**Written request:** Starting from the line that contains "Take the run", reproduce each line exactly through the end of the material, and include no other lines.

**Information shown:**
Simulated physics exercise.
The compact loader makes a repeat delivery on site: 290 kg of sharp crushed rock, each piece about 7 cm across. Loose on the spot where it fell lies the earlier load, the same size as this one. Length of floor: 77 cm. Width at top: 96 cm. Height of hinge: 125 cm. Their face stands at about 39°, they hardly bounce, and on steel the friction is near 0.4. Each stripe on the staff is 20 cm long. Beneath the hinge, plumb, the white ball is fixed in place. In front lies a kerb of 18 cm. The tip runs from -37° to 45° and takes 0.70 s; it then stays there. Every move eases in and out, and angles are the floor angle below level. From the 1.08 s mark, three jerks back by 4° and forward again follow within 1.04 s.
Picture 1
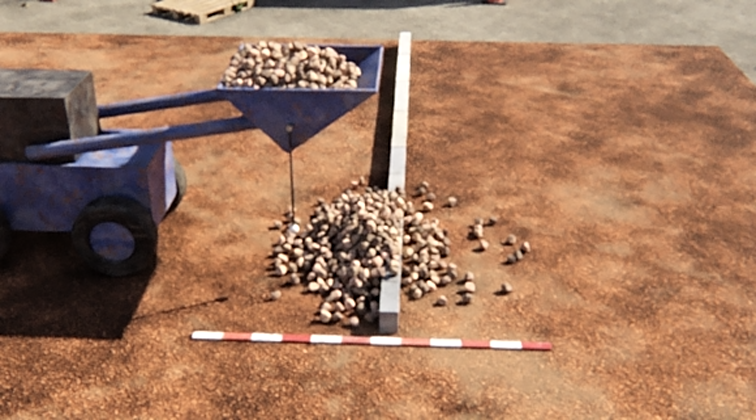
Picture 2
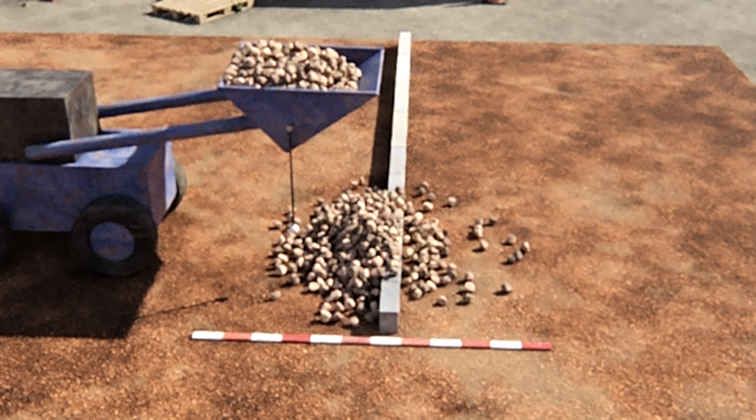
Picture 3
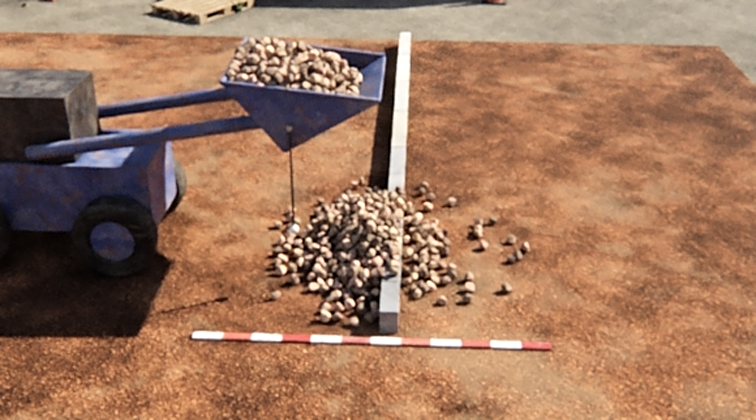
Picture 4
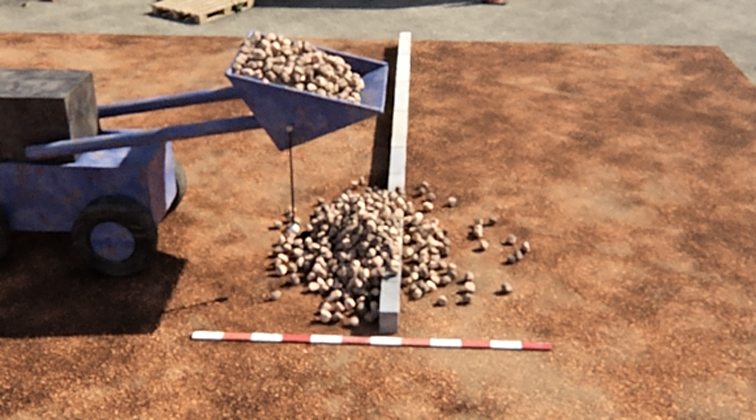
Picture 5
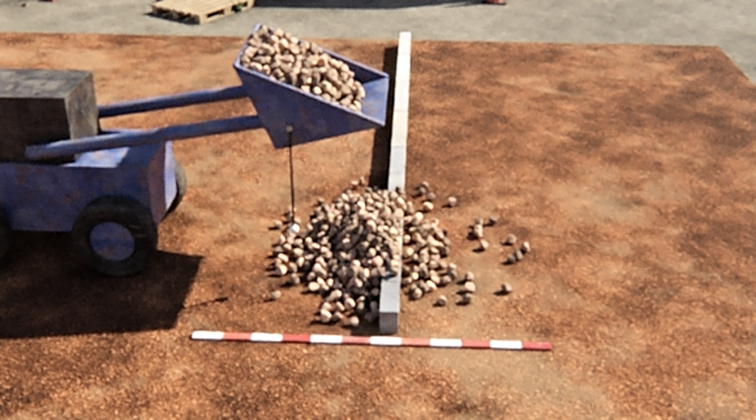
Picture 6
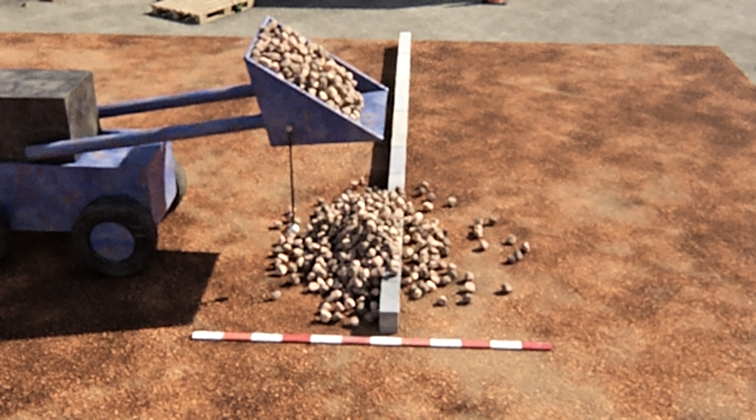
In the video, a blue wheeled loader holds a bucket of rounded stones above a pile lying across a pale kerb, and the bucket gradually tilts forward, its back rising and its right lip lowering, with the stones still inside.
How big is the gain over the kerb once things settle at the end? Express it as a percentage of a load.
The gain is about 71 per cent of a load.
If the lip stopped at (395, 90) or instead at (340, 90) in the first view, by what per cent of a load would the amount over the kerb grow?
Roughly 85 and 25 percent, in that order.
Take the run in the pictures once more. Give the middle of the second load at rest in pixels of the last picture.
Around (427, 239).
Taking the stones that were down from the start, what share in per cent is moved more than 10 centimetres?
10 %.
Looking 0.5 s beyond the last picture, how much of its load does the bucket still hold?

**Task answer:**
Take the run in the pictures once more. Give the middle of the second load at rest in pixels of the last picture.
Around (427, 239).
Taking the stones that were down from the start, what share in per cent is moved more than 10 centimetres?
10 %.
Looking 0.5 s beyond the last picture, how much of its load does the bucket still hold?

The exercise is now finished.